begin

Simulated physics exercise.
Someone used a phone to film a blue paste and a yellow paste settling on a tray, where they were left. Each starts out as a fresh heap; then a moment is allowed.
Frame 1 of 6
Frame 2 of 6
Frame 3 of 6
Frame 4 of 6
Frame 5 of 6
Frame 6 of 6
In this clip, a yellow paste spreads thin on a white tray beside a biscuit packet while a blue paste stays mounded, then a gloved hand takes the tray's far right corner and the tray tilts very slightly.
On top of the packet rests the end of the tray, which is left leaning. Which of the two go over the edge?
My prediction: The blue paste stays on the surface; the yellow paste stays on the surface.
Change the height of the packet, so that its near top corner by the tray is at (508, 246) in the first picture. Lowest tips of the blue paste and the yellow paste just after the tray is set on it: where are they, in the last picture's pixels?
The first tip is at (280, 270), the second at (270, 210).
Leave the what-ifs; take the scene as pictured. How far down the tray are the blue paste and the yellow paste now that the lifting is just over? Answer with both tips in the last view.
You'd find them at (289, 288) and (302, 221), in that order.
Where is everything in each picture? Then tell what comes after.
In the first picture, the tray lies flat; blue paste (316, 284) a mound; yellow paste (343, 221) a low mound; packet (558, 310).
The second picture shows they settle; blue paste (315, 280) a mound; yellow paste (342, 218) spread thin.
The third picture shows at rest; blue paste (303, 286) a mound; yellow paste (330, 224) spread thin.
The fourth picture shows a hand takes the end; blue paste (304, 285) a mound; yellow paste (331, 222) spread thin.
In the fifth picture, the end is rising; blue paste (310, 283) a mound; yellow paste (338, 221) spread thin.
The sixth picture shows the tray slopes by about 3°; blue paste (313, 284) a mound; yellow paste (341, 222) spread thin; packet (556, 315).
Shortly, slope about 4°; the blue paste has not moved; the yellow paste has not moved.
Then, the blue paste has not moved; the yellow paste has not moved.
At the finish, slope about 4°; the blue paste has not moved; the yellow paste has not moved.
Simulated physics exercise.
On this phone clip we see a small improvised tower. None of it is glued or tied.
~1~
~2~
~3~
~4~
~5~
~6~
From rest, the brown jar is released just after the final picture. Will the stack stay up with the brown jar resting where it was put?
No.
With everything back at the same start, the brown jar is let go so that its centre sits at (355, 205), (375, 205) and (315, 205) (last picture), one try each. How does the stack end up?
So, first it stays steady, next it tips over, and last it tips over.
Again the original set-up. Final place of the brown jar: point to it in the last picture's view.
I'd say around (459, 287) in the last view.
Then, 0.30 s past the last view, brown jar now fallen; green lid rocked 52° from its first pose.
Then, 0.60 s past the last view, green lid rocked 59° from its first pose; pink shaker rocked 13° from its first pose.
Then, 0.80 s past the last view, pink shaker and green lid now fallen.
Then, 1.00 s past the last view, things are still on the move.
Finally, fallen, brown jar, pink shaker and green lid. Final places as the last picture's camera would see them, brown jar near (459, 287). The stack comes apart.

end

Challenge: Reproduce all the records precisely.

Answer below:
Simulated physics exercise.
Someone used a phone to film a blue paste and a yellow paste settling on a tray, where they were left. Each starts out as a fresh heap; then a moment is allowed.
Frame 1 of 6
Frame 2 of 6
Frame 3 of 6
Frame 4 of 6
Frame 5 of 6
Frame 6 of 6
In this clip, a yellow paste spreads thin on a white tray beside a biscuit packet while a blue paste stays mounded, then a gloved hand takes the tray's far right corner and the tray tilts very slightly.
On top of the packet rests the end of the tray, which is left leaning. Which of the two go over the edge?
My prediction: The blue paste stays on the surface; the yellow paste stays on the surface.
Change the height of the packet, so that its near top corner by the tray is at (508, 246) in the first picture. Lowest tips of the blue paste and the yellow paste just after the tray is set on it: where are they, in the last picture's pixels?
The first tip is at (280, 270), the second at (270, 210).
Leave the what-ifs; take the scene as pictured. How far down the tray are the blue paste and the yellow paste now that the lifting is just over? Answer with both tips in the last view.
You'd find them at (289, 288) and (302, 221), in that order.
Where is everything in each picture? Then tell what comes after.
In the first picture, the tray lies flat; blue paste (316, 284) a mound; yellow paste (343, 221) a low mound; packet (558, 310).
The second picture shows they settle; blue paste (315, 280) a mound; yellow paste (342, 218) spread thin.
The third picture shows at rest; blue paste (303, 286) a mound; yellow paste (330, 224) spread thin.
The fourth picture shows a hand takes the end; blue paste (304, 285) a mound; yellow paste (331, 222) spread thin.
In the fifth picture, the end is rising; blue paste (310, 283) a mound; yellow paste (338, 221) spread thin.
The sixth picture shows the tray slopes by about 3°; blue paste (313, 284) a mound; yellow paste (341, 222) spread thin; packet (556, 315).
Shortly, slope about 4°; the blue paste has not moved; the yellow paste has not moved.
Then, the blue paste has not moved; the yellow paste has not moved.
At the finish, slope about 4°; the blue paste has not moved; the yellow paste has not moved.
Simulated physics exercise.
On this phone clip we see a small improvised tower. None of it is glued or tied.
~1~
~2~
~3~
~4~
~5~
~6~
From rest, the brown jar is released just after the final picture. Will the stack stay up with the brown jar resting where it was put?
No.
With everything back at the same start, the brown jar is let go so that its centre sits at (355, 205), (375, 205) and (315, 205) (last picture), one try each. How does the stack end up?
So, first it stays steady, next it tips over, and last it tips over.
Again the original set-up. Final place of the brown jar: point to it in the last picture's view.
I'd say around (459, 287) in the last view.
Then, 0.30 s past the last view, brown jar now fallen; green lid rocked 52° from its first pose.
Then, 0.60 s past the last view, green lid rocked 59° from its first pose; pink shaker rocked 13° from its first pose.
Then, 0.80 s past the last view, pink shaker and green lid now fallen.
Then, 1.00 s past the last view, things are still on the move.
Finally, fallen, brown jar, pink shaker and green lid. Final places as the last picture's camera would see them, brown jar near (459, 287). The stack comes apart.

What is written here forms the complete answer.